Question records
[start]

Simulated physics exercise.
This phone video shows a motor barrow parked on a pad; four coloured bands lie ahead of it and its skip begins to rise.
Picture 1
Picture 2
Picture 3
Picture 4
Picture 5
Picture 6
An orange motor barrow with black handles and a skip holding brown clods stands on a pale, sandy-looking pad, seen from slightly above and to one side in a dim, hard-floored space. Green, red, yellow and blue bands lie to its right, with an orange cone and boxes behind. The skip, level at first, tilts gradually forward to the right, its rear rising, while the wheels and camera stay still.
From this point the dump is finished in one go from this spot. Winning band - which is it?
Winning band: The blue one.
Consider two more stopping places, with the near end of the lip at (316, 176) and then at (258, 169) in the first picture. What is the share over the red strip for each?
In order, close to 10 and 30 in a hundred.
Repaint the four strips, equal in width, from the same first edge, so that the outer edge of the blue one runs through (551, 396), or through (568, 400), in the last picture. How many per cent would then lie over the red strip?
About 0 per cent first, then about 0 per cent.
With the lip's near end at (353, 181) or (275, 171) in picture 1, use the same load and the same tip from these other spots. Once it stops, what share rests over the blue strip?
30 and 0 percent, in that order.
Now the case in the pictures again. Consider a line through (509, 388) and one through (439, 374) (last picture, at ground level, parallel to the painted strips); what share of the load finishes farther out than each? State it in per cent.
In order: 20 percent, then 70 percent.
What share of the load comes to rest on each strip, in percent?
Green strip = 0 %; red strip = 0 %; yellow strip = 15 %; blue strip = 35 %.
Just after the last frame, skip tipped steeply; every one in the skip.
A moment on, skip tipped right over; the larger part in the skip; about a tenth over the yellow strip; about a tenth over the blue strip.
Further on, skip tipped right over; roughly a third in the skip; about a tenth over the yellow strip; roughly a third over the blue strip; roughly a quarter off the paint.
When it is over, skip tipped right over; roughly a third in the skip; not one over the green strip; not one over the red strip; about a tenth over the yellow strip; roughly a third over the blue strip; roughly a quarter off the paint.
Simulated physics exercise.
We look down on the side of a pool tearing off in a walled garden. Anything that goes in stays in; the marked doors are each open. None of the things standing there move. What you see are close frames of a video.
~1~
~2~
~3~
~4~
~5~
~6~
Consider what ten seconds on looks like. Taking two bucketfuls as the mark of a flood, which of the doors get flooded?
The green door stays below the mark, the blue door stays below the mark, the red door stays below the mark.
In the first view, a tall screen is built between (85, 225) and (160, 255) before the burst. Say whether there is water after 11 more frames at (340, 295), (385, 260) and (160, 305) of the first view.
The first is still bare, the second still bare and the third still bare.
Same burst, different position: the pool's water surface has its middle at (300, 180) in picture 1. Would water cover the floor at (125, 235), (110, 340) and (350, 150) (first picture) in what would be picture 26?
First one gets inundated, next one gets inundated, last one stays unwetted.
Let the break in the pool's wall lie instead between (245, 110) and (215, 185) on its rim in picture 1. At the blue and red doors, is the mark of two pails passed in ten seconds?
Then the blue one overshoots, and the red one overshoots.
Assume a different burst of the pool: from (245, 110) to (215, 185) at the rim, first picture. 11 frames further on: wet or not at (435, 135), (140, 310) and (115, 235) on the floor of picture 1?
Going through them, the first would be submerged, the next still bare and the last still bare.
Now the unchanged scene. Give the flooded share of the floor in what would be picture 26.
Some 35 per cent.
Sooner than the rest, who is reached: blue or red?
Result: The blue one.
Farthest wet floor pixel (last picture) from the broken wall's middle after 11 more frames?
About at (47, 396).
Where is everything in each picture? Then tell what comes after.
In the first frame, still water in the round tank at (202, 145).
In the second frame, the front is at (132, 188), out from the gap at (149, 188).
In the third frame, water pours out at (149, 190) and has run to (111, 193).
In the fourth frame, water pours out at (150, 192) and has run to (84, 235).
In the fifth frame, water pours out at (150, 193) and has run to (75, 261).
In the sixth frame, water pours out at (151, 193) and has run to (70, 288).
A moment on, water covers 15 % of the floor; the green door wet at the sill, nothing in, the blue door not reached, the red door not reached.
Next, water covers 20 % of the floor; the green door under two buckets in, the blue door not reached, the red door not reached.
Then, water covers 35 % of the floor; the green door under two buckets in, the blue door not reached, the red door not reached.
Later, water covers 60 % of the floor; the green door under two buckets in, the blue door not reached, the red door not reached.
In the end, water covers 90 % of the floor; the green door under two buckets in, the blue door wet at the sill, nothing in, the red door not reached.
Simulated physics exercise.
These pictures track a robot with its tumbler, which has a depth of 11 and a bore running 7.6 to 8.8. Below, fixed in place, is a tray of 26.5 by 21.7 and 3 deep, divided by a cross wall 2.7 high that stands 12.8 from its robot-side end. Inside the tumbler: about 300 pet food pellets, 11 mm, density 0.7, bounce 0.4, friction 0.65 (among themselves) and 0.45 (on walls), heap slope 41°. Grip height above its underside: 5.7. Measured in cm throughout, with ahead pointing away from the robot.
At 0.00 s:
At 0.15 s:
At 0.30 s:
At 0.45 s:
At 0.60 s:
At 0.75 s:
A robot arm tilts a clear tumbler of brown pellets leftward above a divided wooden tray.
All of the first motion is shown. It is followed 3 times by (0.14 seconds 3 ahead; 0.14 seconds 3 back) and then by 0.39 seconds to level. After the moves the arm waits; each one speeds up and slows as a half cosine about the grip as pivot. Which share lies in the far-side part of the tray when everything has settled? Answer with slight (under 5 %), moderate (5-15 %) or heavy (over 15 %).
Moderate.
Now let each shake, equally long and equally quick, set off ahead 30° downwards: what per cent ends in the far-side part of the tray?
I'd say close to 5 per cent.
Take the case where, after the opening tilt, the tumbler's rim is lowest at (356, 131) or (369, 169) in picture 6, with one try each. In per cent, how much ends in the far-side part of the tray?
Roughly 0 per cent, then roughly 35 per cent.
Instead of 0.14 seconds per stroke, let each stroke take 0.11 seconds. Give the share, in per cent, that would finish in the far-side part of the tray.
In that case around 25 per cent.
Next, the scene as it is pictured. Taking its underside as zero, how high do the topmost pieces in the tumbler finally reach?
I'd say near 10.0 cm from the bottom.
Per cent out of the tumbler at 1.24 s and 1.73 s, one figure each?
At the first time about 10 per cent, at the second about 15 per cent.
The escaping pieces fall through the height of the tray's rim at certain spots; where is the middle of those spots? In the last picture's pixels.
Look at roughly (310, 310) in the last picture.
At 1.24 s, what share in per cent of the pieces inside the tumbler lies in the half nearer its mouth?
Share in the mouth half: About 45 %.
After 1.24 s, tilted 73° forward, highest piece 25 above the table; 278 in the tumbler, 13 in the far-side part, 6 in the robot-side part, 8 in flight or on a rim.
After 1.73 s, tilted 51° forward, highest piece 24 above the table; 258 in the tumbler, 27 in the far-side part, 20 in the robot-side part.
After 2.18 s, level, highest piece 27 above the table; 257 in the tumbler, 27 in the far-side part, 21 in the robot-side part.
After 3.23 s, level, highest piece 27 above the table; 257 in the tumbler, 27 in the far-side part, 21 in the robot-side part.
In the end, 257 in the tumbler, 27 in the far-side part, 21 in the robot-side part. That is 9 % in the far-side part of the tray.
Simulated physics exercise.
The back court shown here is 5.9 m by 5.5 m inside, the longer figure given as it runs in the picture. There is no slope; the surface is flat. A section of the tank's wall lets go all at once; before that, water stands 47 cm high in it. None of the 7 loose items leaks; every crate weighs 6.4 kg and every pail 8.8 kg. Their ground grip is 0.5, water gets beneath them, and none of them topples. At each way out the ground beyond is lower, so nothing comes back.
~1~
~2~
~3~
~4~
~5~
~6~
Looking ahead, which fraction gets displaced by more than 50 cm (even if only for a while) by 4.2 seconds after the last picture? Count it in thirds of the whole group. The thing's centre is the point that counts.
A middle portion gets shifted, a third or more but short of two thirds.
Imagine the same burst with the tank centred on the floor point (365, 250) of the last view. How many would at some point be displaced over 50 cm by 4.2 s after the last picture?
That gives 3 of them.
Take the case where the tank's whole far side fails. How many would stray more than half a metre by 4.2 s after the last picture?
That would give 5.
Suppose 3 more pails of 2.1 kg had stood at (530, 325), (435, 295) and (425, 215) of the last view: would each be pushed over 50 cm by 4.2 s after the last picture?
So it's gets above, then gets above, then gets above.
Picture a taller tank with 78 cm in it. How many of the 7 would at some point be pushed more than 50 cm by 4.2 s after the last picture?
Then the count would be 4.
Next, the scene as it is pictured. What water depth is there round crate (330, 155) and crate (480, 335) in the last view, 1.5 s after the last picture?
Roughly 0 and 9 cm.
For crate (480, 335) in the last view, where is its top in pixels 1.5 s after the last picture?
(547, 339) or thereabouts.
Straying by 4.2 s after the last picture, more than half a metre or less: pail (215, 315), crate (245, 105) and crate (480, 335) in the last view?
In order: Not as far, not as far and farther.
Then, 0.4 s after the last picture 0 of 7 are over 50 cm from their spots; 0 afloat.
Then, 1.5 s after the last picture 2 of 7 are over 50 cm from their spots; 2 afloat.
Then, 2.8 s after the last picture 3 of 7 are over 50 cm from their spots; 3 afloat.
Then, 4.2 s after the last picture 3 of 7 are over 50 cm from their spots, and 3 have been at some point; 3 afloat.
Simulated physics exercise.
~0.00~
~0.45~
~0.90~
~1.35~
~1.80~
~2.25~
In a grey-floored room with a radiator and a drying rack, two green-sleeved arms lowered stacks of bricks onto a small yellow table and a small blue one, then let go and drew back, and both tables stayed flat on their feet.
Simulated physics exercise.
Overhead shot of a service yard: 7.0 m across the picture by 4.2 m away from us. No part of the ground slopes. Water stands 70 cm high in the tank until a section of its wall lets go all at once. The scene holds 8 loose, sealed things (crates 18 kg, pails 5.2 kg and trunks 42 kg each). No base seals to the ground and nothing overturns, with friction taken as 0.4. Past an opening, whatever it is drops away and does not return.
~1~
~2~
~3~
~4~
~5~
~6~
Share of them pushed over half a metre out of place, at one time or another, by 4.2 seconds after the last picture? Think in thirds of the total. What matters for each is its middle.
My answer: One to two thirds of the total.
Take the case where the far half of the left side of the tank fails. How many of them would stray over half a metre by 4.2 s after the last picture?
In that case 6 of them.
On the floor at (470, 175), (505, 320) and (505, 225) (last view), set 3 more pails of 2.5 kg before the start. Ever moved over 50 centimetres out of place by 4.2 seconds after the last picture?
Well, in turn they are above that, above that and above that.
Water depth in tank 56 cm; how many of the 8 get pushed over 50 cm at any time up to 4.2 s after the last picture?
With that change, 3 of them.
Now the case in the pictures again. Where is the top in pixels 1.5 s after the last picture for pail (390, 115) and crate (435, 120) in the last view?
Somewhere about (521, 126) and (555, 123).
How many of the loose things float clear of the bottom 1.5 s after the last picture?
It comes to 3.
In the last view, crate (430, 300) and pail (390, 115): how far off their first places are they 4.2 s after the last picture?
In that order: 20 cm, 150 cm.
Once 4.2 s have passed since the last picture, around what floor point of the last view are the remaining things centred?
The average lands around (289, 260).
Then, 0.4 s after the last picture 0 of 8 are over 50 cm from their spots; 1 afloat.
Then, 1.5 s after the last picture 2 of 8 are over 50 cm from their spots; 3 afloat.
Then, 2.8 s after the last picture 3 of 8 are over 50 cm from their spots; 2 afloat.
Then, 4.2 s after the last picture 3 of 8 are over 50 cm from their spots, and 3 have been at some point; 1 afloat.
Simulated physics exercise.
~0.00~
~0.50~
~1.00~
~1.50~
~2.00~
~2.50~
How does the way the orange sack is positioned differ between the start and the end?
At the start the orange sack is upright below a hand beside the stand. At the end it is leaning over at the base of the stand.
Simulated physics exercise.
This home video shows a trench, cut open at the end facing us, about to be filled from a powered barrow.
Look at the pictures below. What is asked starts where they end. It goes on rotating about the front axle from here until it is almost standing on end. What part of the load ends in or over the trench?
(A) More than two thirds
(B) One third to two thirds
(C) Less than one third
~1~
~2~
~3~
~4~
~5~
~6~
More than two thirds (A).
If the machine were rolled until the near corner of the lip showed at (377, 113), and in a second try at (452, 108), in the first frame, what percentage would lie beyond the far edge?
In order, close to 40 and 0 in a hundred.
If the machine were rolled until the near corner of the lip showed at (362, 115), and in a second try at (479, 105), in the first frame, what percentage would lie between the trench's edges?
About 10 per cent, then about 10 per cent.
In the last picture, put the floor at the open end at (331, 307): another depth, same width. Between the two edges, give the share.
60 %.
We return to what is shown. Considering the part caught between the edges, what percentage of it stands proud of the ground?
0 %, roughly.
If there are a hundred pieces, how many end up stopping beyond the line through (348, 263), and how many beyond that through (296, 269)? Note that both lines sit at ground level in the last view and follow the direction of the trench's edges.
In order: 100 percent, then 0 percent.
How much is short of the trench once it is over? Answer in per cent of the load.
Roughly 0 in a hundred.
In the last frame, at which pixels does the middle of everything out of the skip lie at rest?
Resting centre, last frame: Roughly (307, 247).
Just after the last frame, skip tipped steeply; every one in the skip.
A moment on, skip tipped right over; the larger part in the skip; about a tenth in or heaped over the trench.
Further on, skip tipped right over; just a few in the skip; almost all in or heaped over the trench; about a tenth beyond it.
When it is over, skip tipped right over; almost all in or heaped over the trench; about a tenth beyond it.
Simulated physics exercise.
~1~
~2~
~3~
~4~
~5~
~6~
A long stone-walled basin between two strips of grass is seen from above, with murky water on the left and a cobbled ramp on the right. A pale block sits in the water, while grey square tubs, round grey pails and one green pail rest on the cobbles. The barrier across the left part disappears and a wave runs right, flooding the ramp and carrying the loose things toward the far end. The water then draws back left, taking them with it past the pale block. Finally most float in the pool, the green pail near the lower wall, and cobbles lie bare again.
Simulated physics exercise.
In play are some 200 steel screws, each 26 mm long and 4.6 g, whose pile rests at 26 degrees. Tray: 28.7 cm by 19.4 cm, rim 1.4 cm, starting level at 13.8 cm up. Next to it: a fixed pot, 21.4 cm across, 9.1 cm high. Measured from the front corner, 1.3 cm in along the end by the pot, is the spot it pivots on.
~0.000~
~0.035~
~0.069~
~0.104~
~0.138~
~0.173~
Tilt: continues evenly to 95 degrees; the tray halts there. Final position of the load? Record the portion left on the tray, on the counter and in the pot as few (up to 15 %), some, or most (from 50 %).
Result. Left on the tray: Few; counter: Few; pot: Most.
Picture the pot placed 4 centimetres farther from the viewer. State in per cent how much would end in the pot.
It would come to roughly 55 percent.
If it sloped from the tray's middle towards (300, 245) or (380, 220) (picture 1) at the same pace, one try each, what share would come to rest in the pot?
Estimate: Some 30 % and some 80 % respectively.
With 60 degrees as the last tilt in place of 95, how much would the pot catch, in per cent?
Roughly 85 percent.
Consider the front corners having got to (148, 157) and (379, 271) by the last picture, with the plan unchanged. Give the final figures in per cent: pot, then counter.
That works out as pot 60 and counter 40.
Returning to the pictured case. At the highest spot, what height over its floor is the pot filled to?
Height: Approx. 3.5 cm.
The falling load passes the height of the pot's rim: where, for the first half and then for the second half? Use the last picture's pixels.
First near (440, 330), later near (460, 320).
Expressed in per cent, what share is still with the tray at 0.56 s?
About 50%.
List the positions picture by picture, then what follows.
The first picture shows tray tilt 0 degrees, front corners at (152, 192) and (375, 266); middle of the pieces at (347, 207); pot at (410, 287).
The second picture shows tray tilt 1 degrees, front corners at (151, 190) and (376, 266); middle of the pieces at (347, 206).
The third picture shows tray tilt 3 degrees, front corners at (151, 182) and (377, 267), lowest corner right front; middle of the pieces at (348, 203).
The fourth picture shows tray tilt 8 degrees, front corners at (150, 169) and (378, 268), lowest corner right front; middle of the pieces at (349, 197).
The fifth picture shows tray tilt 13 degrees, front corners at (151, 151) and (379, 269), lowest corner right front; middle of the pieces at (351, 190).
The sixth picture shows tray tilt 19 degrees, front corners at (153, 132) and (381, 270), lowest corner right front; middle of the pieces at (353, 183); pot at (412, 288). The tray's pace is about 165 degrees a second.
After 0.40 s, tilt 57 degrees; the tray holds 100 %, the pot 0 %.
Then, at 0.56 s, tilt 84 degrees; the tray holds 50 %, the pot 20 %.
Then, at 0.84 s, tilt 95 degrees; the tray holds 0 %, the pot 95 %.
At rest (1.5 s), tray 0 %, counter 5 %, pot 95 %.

[end]

**PROMPT**: Copy out every line of the listing that includes the string "None".

**RESPONSE TO THIS TASK**:
We look down on the side of a pool tearing off in a walled garden. Anything that goes in stays in; the marked doors are each open. None of the things standing there move. What you see are close frames of a video.
The back court shown here is 5.9 m by 5.5 m inside, the longer figure given as it runs in the picture. There is no slope; the surface is flat. A section of the tank's wall lets go all at once; before that, water stands 47 cm high in it. None of the 7 loose items leaks; every crate weighs 6.4 kg and every pail 8.8 kg. Their ground grip is 0.5, water gets beneath them, and none of them topples. At each way out the ground beyond is lower, so nothing comes back.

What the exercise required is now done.